What you will do -> Every entry must be given again exactly.

(Records with questions)
(begin)

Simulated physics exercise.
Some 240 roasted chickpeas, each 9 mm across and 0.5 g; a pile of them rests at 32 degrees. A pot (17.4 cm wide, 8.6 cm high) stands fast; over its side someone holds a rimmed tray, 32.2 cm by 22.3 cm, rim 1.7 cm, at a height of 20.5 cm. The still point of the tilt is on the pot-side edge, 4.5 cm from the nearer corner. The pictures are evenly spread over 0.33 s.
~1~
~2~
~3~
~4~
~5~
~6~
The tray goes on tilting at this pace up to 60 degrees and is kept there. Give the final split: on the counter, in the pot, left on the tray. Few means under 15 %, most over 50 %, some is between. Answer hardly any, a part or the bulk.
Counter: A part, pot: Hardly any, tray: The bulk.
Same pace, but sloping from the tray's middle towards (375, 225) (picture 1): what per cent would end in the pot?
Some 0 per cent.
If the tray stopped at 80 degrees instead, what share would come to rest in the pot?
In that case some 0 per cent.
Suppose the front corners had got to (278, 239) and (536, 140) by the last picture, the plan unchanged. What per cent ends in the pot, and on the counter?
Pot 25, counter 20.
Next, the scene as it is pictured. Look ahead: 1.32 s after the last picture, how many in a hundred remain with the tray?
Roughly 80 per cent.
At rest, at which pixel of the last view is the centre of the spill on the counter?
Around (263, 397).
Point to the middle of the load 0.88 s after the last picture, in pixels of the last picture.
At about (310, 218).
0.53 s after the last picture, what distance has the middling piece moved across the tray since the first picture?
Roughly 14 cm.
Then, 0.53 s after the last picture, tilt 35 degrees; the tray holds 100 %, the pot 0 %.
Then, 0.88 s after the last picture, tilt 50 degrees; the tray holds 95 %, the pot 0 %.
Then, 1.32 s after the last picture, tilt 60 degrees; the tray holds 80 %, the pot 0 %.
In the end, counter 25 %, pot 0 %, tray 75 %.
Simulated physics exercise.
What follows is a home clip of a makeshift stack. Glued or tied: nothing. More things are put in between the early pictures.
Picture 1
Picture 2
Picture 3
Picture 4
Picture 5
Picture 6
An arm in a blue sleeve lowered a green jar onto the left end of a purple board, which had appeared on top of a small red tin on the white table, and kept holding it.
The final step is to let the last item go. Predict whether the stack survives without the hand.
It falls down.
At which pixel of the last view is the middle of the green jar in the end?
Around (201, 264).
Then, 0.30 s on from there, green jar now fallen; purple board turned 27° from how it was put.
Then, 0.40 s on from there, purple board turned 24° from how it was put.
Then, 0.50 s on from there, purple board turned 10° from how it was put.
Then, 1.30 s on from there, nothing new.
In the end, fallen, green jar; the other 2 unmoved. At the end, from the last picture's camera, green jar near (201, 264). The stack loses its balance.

(end)

Exercise solution ->
Simulated physics exercise.
Some 240 roasted chickpeas, each 9 mm across and 0.5 g; a pile of them rests at 32 degrees. A pot (17.4 cm wide, 8.6 cm high) stands fast; over its side someone holds a rimmed tray, 32.2 cm by 22.3 cm, rim 1.7 cm, at a height of 20.5 cm. The still point of the tilt is on the pot-side edge, 4.5 cm from the nearer corner. The pictures are evenly spread over 0.33 s.
~1~
~2~
~3~
~4~
~5~
~6~
The tray goes on tilting at this pace up to 60 degrees and is kept there. Give the final split: on the counter, in the pot, left on the tray. Few means under 15 %, most over 50 %, some is between. Answer hardly any, a part or the bulk.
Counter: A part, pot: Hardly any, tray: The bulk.
Same pace, but sloping from the tray's middle towards (375, 225) (picture 1): what per cent would end in the pot?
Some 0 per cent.
If the tray stopped at 80 degrees instead, what share would come to rest in the pot?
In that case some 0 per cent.
Suppose the front corners had got to (278, 239) and (536, 140) by the last picture, the plan unchanged. What per cent ends in the pot, and on the counter?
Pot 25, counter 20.
Next, the scene as it is pictured. Look ahead: 1.32 s after the last picture, how many in a hundred remain with the tray?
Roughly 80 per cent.
At rest, at which pixel of the last view is the centre of the spill on the counter?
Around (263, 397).
Point to the middle of the load 0.88 s after the last picture, in pixels of the last picture.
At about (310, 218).
0.53 s after the last picture, what distance has the middling piece moved across the tray since the first picture?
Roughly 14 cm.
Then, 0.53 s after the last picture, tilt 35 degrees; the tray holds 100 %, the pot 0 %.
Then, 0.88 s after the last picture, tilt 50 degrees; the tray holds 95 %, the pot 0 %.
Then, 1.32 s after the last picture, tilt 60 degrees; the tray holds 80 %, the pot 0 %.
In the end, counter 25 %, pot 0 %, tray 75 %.
Simulated physics exercise.
What follows is a home clip of a makeshift stack. Glued or tied: nothing. More things are put in between the early pictures.
Picture 1
Picture 2
Picture 3
Picture 4
Picture 5
Picture 6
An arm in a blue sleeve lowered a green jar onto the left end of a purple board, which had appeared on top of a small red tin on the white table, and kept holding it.
The final step is to let the last item go. Predict whether the stack survives without the hand.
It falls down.
At which pixel of the last view is the middle of the green jar in the end?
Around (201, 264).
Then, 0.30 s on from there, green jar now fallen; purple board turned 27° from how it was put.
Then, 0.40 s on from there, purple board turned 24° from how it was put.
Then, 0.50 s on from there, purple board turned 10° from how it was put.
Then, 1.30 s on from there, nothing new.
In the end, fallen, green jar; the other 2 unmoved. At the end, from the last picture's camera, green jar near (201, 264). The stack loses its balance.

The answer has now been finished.